> DATA SECTION
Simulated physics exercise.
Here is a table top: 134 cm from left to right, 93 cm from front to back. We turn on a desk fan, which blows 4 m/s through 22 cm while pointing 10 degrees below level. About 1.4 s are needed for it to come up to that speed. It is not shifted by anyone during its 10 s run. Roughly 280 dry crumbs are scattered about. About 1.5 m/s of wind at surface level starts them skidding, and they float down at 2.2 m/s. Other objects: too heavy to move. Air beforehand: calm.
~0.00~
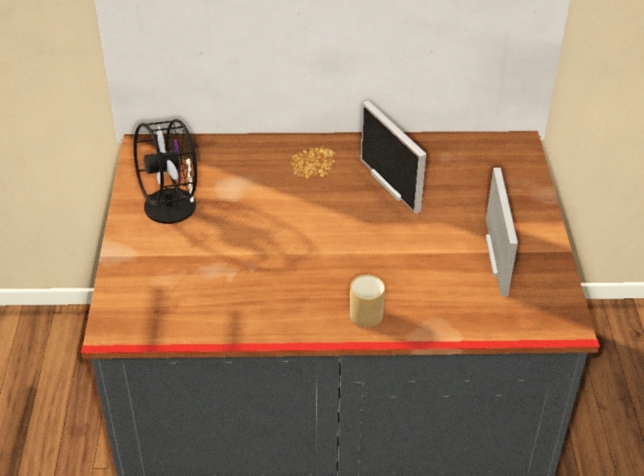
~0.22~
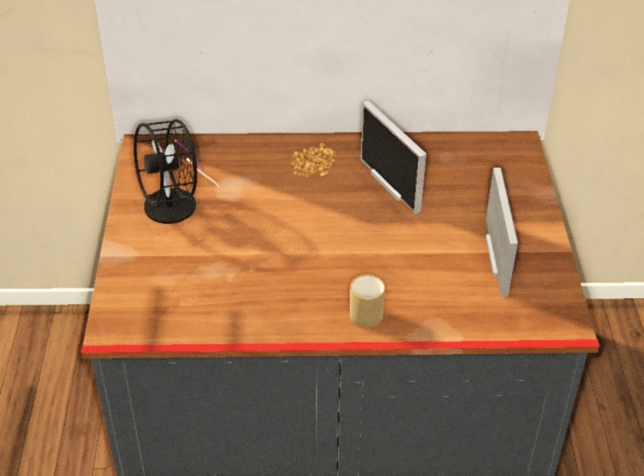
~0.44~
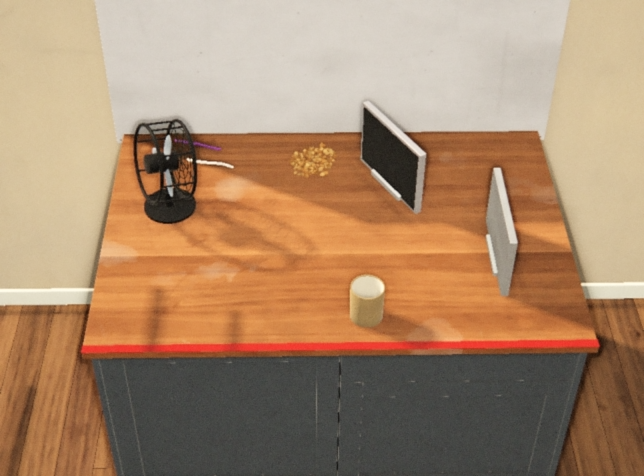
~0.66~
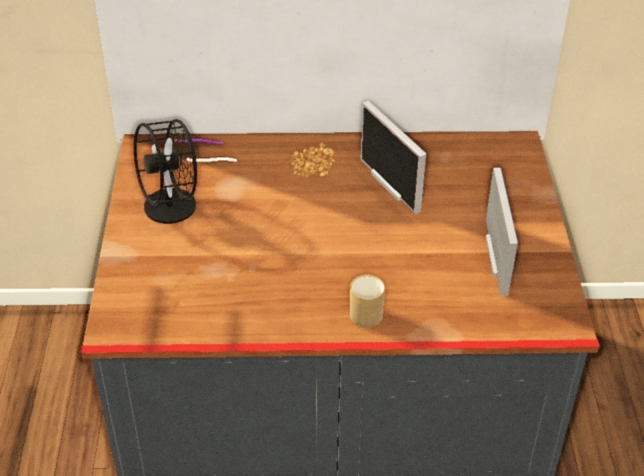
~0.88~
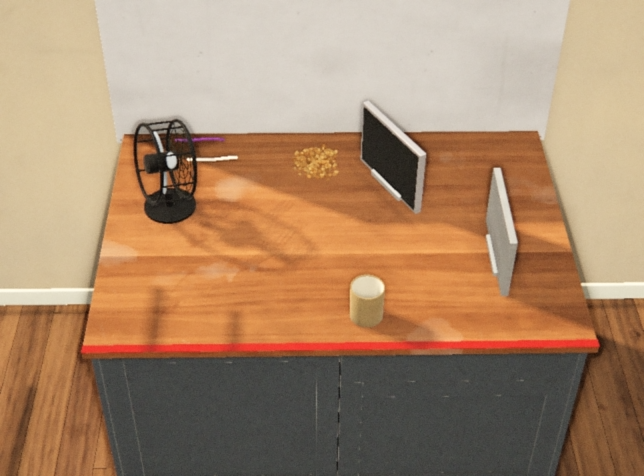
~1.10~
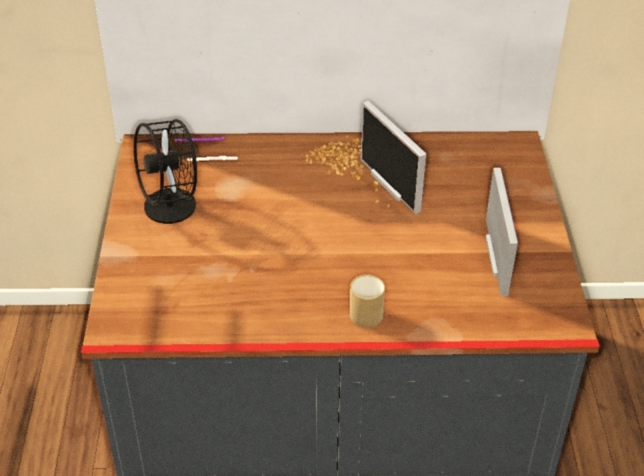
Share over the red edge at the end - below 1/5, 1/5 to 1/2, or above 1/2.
Below 1/5.
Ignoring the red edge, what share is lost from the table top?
90 per cent.
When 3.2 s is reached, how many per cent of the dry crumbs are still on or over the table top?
I'd say close to 10 % are still there.
After 2.0 s, 15 % are on the move or not yet settled, 2 % are over the red edge.
After 3.2 s, 7 % are on the move or not yet settled, 6 % are over the red edge.
After 5.5 s, 6 % are on the move or not yet settled, 8 % are over the red edge.
After 10.0 s, at the end, 9 % are over the red edge.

> EXERCISE BRIEF
Extract, verbatim, the lines from the one containing "Ignoring the red" through the last line of the listing above.

> ANSWER TO THIS PROBLEM
Ignoring the red edge, what share is lost from the table top?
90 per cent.
When 3.2 s is reached, how many per cent of the dry crumbs are still on or over the table top?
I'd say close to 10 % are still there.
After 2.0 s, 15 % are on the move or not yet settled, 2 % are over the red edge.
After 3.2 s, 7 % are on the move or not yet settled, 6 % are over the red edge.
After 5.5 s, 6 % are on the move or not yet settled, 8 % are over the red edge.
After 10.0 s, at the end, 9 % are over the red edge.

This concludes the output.